● **Objective**: Your task is to copy the listing exactly. Drop any pictures from the copy.

● **Data**:
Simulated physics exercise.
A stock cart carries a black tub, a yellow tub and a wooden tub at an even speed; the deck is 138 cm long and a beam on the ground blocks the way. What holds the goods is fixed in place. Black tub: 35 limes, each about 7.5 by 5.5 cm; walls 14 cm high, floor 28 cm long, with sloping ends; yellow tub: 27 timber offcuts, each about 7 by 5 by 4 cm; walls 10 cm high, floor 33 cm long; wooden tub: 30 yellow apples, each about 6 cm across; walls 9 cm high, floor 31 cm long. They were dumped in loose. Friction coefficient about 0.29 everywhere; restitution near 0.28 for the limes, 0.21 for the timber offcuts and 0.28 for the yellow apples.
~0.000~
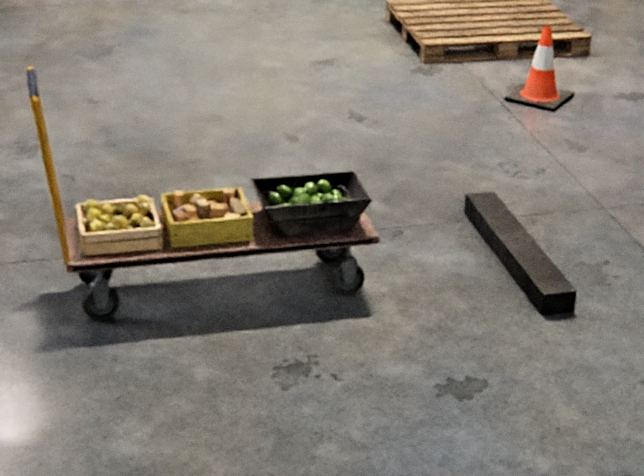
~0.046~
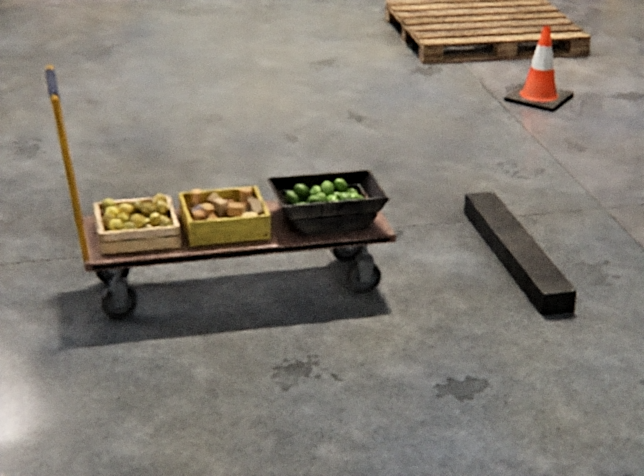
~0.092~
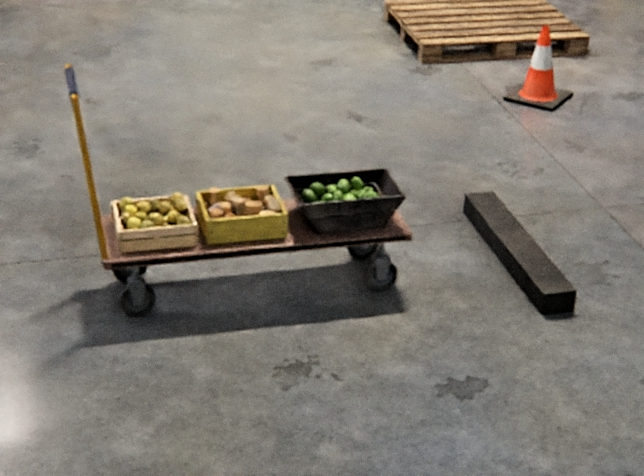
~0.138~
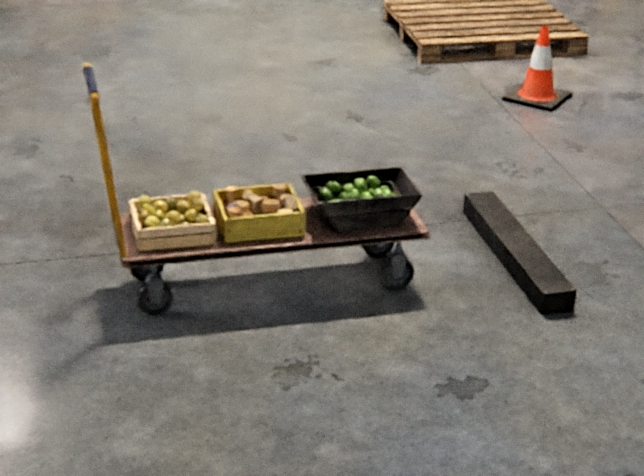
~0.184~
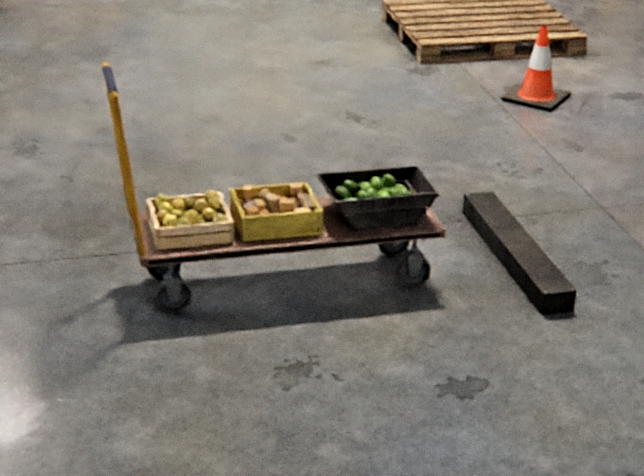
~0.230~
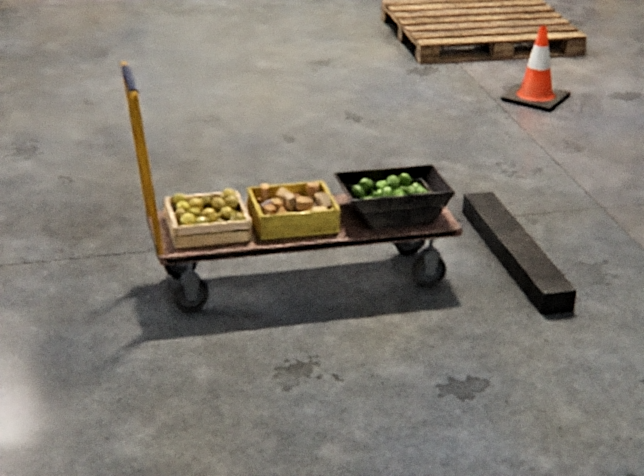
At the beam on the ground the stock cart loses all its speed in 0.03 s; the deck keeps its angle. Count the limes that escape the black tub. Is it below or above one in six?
The black tub loses under a sixth of its limes.
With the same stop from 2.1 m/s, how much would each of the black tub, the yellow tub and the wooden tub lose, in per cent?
In that case black tub 10, yellow tub 0, wooden tub 0 per cent.
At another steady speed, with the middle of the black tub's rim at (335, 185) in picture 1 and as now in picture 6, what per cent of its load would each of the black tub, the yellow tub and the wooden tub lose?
In that case black tub 0, yellow tub 0, wooden tub 0 per cent.
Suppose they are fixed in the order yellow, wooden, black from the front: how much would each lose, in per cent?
In that case black tub 0, yellow tub 0, wooden tub 0 per cent.
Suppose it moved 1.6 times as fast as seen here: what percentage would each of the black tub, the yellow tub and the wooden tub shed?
In that case black tub 20, yellow tub 10, wooden tub 0 per cent.
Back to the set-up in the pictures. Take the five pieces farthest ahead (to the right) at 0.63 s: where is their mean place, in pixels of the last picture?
Around (500, 175).
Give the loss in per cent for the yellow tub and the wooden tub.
About: Yellow tub 0, wooden tub 0 per cent.
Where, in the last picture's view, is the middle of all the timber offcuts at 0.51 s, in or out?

● **Completed task**:
Simulated physics exercise.
A stock cart carries a black tub, a yellow tub and a wooden tub at an even speed; the deck is 138 cm long and a beam on the ground blocks the way. What holds the goods is fixed in place. Black tub: 35 limes, each about 7.5 by 5.5 cm; walls 14 cm high, floor 28 cm long, with sloping ends; yellow tub: 27 timber offcuts, each about 7 by 5 by 4 cm; walls 10 cm high, floor 33 cm long; wooden tub: 30 yellow apples, each about 6 cm across; walls 9 cm high, floor 31 cm long. They were dumped in loose. Friction coefficient about 0.29 everywhere; restitution near 0.28 for the limes, 0.21 for the timber offcuts and 0.28 for the yellow apples.
~0.000~
~0.046~
~0.092~
~0.138~
~0.184~
~0.230~
At the beam on the ground the stock cart loses all its speed in 0.03 s; the deck keeps its angle. Count the limes that escape the black tub. Is it below or above one in six?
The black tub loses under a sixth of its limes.
With the same stop from 2.1 m/s, how much would each of the black tub, the yellow tub and the wooden tub lose, in per cent?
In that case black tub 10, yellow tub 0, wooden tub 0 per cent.
At another steady speed, with the middle of the black tub's rim at (335, 185) in picture 1 and as now in picture 6, what per cent of its load would each of the black tub, the yellow tub and the wooden tub lose?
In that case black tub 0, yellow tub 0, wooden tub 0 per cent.
Suppose they are fixed in the order yellow, wooden, black from the front: how much would each lose, in per cent?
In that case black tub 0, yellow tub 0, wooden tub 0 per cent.
Suppose it moved 1.6 times as fast as seen here: what percentage would each of the black tub, the yellow tub and the wooden tub shed?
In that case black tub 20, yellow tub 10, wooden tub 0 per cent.
Back to the set-up in the pictures. Take the five pieces farthest ahead (to the right) at 0.63 s: where is their mean place, in pixels of the last picture?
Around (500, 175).
Give the loss in per cent for the yellow tub and the wooden tub.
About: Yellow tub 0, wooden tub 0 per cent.
Where, in the last picture's view, is the middle of all the timber offcuts at 0.51 s, in or out?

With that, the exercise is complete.